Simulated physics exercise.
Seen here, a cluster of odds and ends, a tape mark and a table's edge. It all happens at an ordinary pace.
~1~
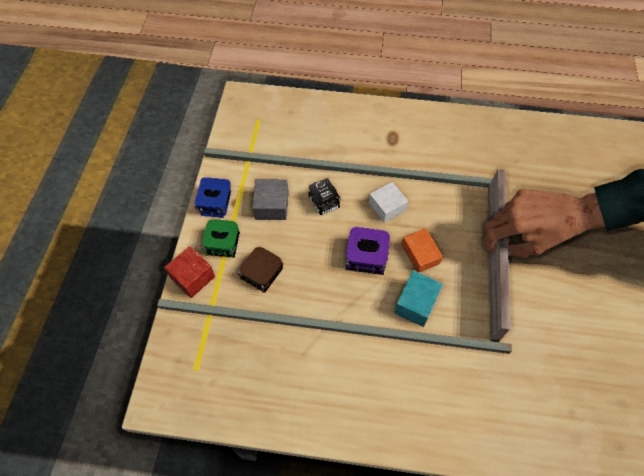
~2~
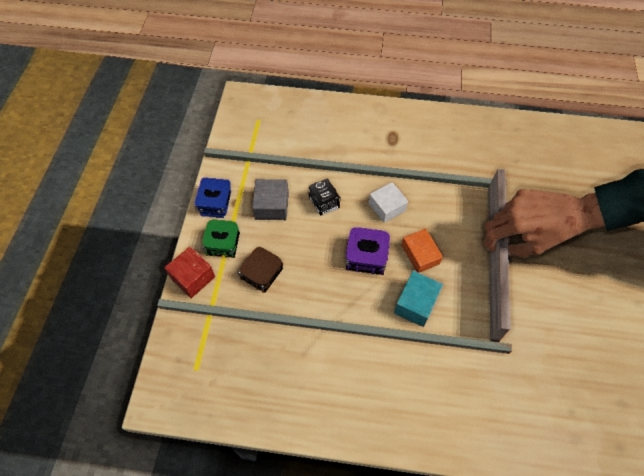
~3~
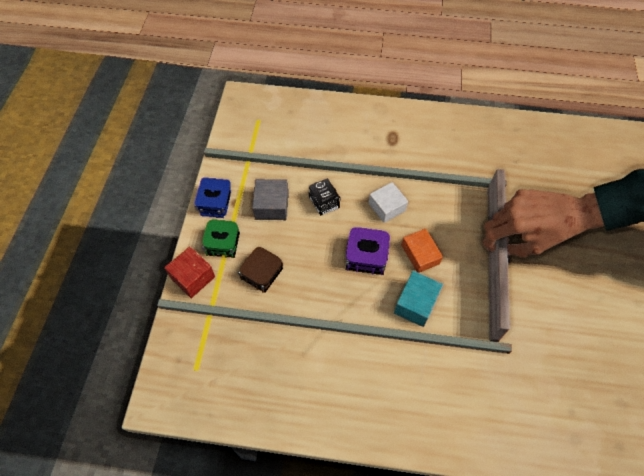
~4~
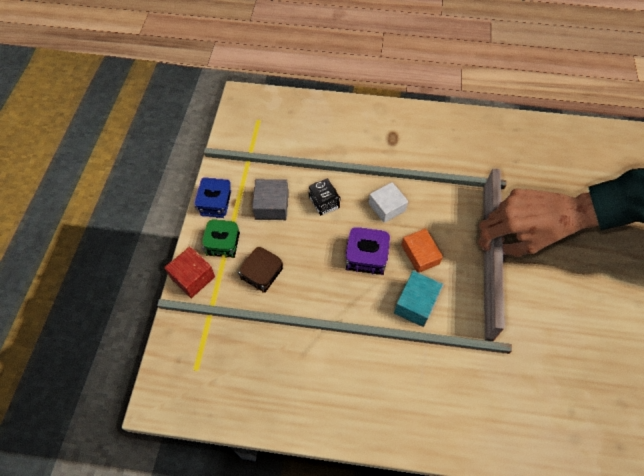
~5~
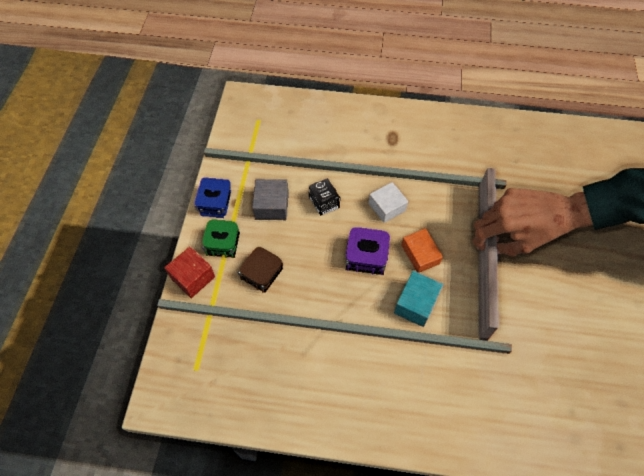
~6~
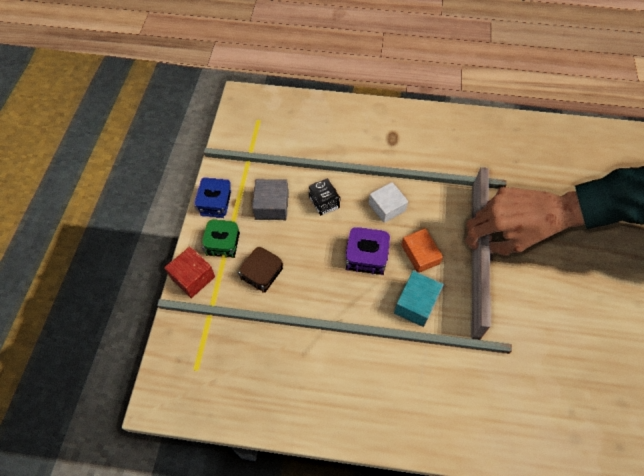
A hand held a flat board at the right end of a wooden table, then slid it slightly left between two rails, while the scattered colorful blocks near the yellow tape line stayed still.
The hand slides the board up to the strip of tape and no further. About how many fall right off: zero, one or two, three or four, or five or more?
Outcome: The number that fall off is three or four.
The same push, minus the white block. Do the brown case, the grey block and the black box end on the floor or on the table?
The brown case does not fall, the grey block remains up, the black box is kept.
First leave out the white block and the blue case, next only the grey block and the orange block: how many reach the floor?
Fallen: 2, and 3 in the other try.
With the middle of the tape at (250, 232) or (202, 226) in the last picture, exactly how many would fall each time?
In that order 3 and 7.
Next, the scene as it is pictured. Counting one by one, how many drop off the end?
The count is 4.
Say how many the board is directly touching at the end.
That makes 3.
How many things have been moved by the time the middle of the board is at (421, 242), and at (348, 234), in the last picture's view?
First 2, then 5.
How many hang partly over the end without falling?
That would be 3.
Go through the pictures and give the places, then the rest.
In the first frame, red block (190, 272); blue case (214, 198); green case (222, 239); board (498, 251); tape (231, 229).
In the second frame, blue case (214, 198); board (498, 251).
In the third frame, green case (222, 239); purple case (368, 251).
In the fourth frame, red block (191, 272); black box (324, 197).
In the fifth frame, blue case (214, 198); orange block (422, 251).
In the sixth frame, red block (191, 272); blue case (214, 198); green case (222, 239); board (480, 249); tape (231, 229).
A little later, none off yet; red block at rest near (191, 272); blue case at rest near (214, 198); green case at rest near (222, 239).
When it is over, the number that fall off is three or four; down, grey block, green case, blue case and red block.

################

Make an exact copy of the whole listing, but don't bring over any pictures.

Simulated physics exercise.
Seen here, a cluster of odds and ends, a tape mark and a table's edge. It all happens at an ordinary pace.
~1~
~2~
~3~
~4~
~5~
~6~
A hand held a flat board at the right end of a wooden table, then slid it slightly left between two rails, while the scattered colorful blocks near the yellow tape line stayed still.
The hand slides the board up to the strip of tape and no further. About how many fall right off: zero, one or two, three or four, or five or more?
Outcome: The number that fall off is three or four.
The same push, minus the white block. Do the brown case, the grey block and the black box end on the floor or on the table?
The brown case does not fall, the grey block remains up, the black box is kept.
First leave out the white block and the blue case, next only the grey block and the orange block: how many reach the floor?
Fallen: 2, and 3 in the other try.
With the middle of the tape at (250, 232) or (202, 226) in the last picture, exactly how many would fall each time?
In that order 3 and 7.
Next, the scene as it is pictured. Counting one by one, how many drop off the end?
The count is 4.
Say how many the board is directly touching at the end.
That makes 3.
How many things have been moved by the time the middle of the board is at (421, 242), and at (348, 234), in the last picture's view?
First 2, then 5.
How many hang partly over the end without falling?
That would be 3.
Go through the pictures and give the places, then the rest.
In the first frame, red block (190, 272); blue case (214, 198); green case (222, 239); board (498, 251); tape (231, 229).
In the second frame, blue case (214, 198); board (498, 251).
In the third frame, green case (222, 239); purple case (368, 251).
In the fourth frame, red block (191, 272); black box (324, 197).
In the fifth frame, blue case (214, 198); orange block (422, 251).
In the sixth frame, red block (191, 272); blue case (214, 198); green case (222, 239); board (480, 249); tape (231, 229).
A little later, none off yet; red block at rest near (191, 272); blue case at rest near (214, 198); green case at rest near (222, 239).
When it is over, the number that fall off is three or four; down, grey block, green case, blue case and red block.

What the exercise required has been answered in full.